Work instructions
Leave out pictures; repeat exactly the lines from the "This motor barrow" line through the last of the data below.

Picture question records
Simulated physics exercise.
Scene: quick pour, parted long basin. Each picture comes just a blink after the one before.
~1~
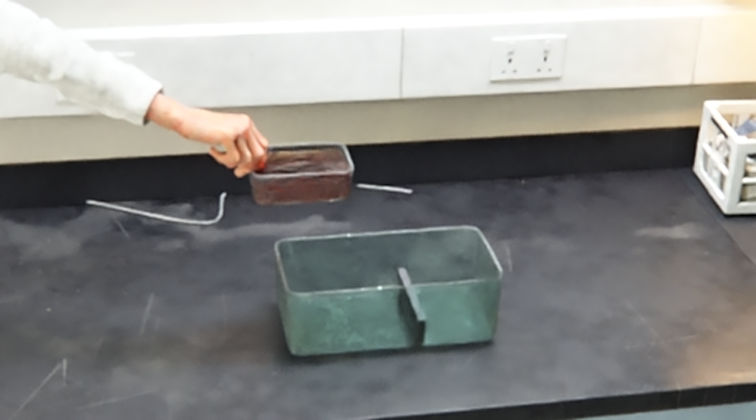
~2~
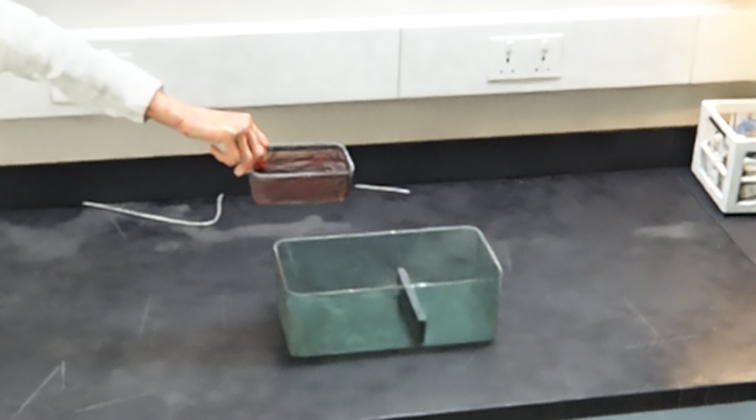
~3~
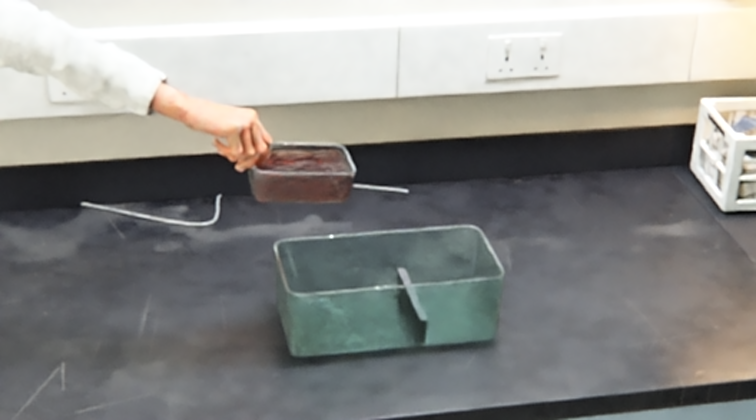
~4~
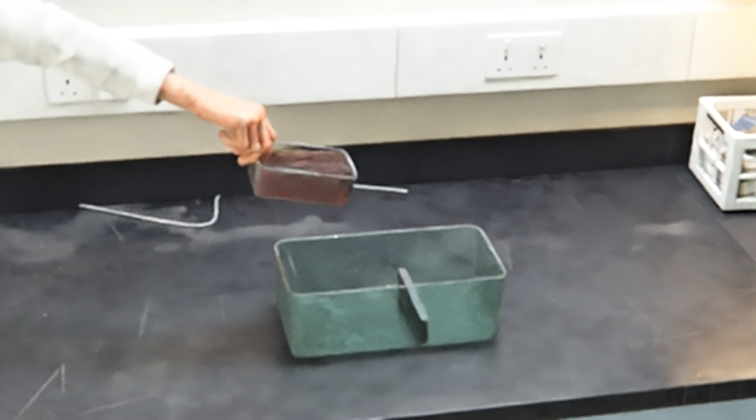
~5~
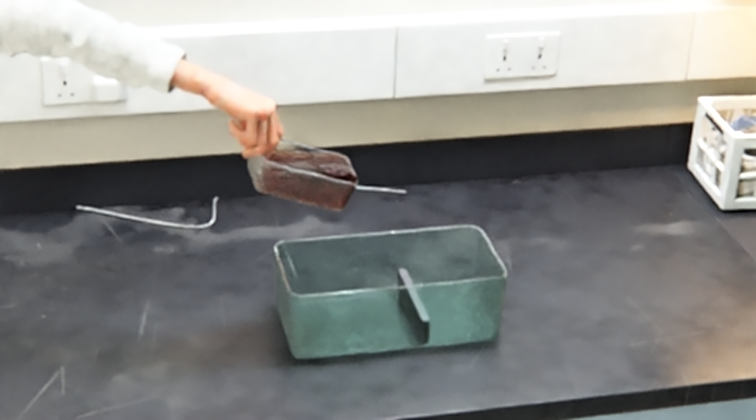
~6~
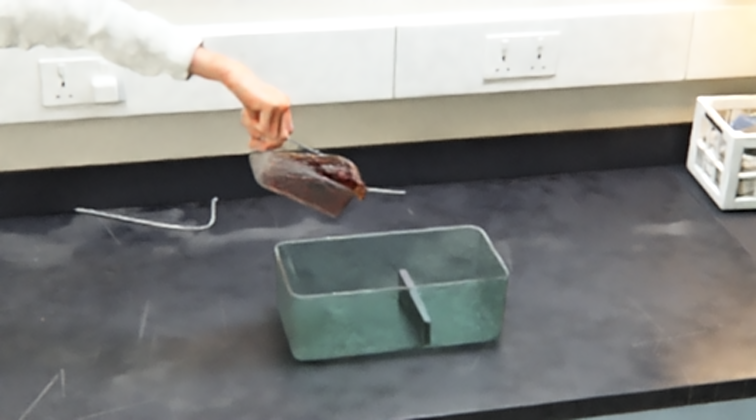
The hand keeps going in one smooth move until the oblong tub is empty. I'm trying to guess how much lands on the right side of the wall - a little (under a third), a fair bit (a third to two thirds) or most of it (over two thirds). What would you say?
I would say a little, under a third.
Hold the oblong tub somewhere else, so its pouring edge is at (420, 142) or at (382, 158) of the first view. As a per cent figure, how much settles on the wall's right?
The first gives 80 %, the second 65 %.
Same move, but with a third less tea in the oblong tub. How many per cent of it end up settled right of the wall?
About 5 percent.
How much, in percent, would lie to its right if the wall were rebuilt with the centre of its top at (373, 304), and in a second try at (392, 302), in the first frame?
In turn 75 and 50 in a hundred.
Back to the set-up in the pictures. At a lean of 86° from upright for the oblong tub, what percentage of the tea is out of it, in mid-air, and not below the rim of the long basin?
That comes to near 40 percent.
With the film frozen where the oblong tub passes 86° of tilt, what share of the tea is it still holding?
10 per cent, roughly.
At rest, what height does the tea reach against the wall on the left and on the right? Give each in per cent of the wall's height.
The left side sits at 40 per cent and the right side at 0.
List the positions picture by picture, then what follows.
The first frame shows tilt 0°; pouring edge (348, 158); surface from (251, 166) to (346, 160); the long basin's rim runs from (281, 268) to (491, 253); the wall's top is at (411, 294).
The second frame shows tilt 1°; pouring edge (348, 158); surface from (251, 165) to (346, 161).
The third frame shows tilt 5°; pouring edge (350, 161); surface from (252, 163) to (347, 161).
The fourth frame shows tilt 11°; pouring edge (351, 165); surface from (253, 162) to (350, 162).
The fifth frame shows tilt 20°; pouring edge (352, 172); surface from (254, 162) to (349, 167); 4 per cent is over the edge.
The sixth frame shows tilt 30°; pouring edge (351, 181); surface from (255, 162) to (340, 171); 12 per cent is over the edge.
A moment on, the oblong tub is tipped on its side and 8 per cent is still to pour, 54 is left of the wall and 0 right of it.
Next, the oblong tub is tipped right over and 2 per cent is still to pour, 93 is left of the wall and 1 right of it.
Then the oblong tub is tipped right over and 0 per cent is still to pour, 96 is left of the wall and 3 right of it.
Later the oblong tub is tipped right over and 0 per cent is still to pour, 96 is left of the wall and 3 right of it.
In the end 96 per cent lies left of the wall, 3 right of it and 1 outside.
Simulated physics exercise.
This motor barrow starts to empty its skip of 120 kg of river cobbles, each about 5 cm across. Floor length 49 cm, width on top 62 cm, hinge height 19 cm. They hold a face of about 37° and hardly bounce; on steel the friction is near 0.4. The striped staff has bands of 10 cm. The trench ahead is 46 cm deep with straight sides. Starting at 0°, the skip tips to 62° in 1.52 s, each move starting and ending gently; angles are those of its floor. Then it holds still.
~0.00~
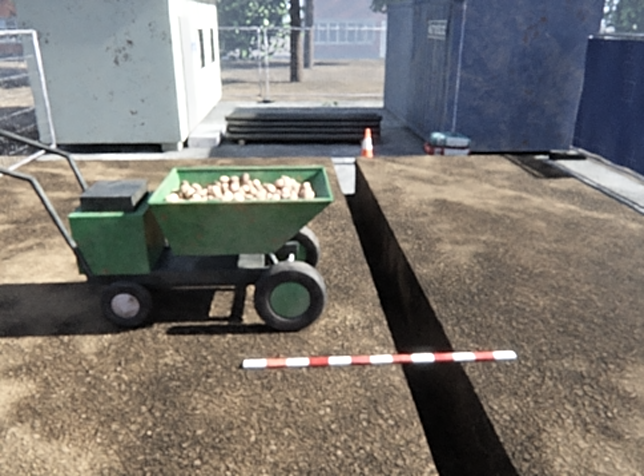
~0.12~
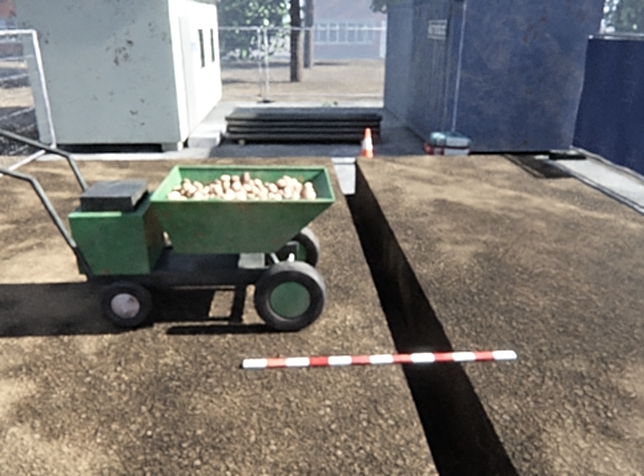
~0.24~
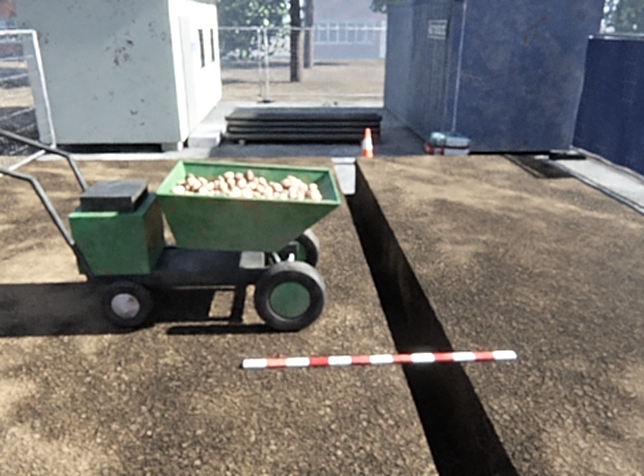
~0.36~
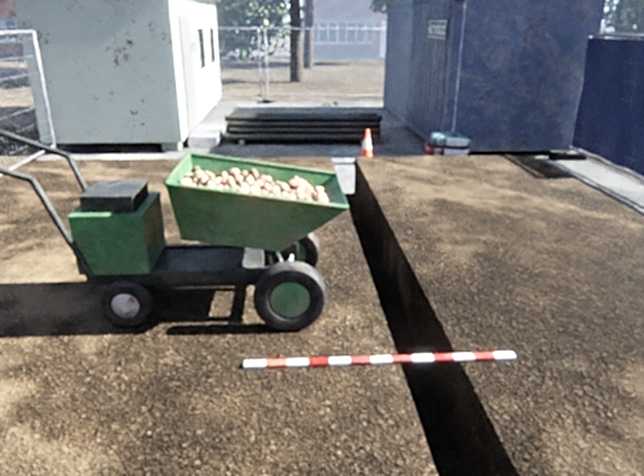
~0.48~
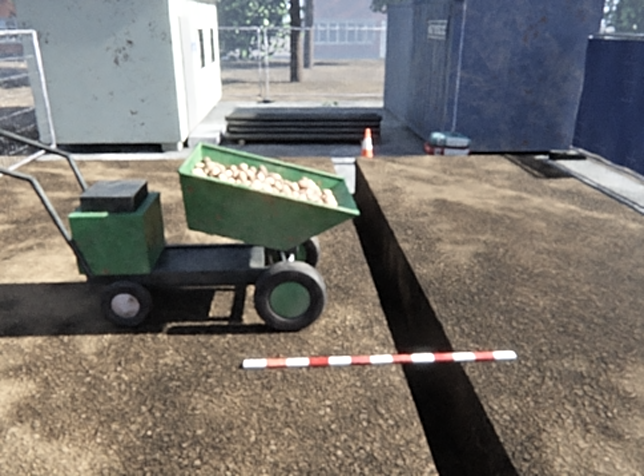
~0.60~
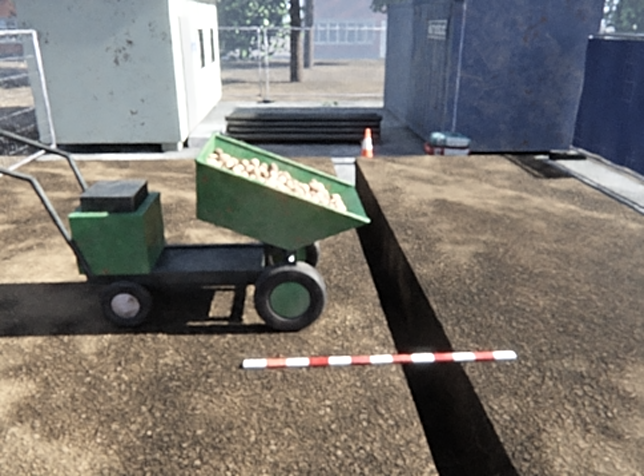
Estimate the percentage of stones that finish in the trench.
Some 76 per cent of it.
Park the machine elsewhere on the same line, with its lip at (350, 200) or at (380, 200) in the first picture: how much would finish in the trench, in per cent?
First some 55, then 25 per cent.
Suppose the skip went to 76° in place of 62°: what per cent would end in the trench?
It would be near 80 per cent.
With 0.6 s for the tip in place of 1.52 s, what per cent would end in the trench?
In that case some 55 per cent.
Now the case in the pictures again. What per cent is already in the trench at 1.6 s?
About 25 per cent by then.
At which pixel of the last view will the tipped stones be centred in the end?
Around (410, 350).
After 1.1 s the floor is at 52°; 100 % in the skip; the foremost stones are at (378, 240).
After 1.6 s the floor is at 62°; 70 % in the skip, 25 % in the trench, 4 % past the trench; the foremost stones are at (449, 299).
After 2.0 s the floor is at 62°; 35 % in the skip, 43 % in the trench, 21 % past the trench; the foremost stones are at (513, 300).
After 3.9 s the floor is at 62°; 0 % in the skip, 76 % in the trench, 24 % past the trench; the foremost stones are at (545, 291).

Problem solution
This motor barrow starts to empty its skip of 120 kg of river cobbles, each about 5 cm across. Floor length 49 cm, width on top 62 cm, hinge height 19 cm. They hold a face of about 37° and hardly bounce; on steel the friction is near 0.4. The striped staff has bands of 10 cm. The trench ahead is 46 cm deep with straight sides. Starting at 0°, the skip tips to 62° in 1.52 s, each move starting and ending gently; angles are those of its floor. Then it holds still.
~0.00~
~0.12~
~0.24~
~0.36~
~0.48~
~0.60~
Estimate the percentage of stones that finish in the trench.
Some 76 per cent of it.
Park the machine elsewhere on the same line, with its lip at (350, 200) or at (380, 200) in the first picture: how much would finish in the trench, in per cent?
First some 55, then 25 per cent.
Suppose the skip went to 76° in place of 62°: what per cent would end in the trench?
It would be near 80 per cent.
With 0.6 s for the tip in place of 1.52 s, what per cent would end in the trench?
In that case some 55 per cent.
Now the case in the pictures again. What per cent is already in the trench at 1.6 s?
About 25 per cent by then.
At which pixel of the last view will the tipped stones be centred in the end?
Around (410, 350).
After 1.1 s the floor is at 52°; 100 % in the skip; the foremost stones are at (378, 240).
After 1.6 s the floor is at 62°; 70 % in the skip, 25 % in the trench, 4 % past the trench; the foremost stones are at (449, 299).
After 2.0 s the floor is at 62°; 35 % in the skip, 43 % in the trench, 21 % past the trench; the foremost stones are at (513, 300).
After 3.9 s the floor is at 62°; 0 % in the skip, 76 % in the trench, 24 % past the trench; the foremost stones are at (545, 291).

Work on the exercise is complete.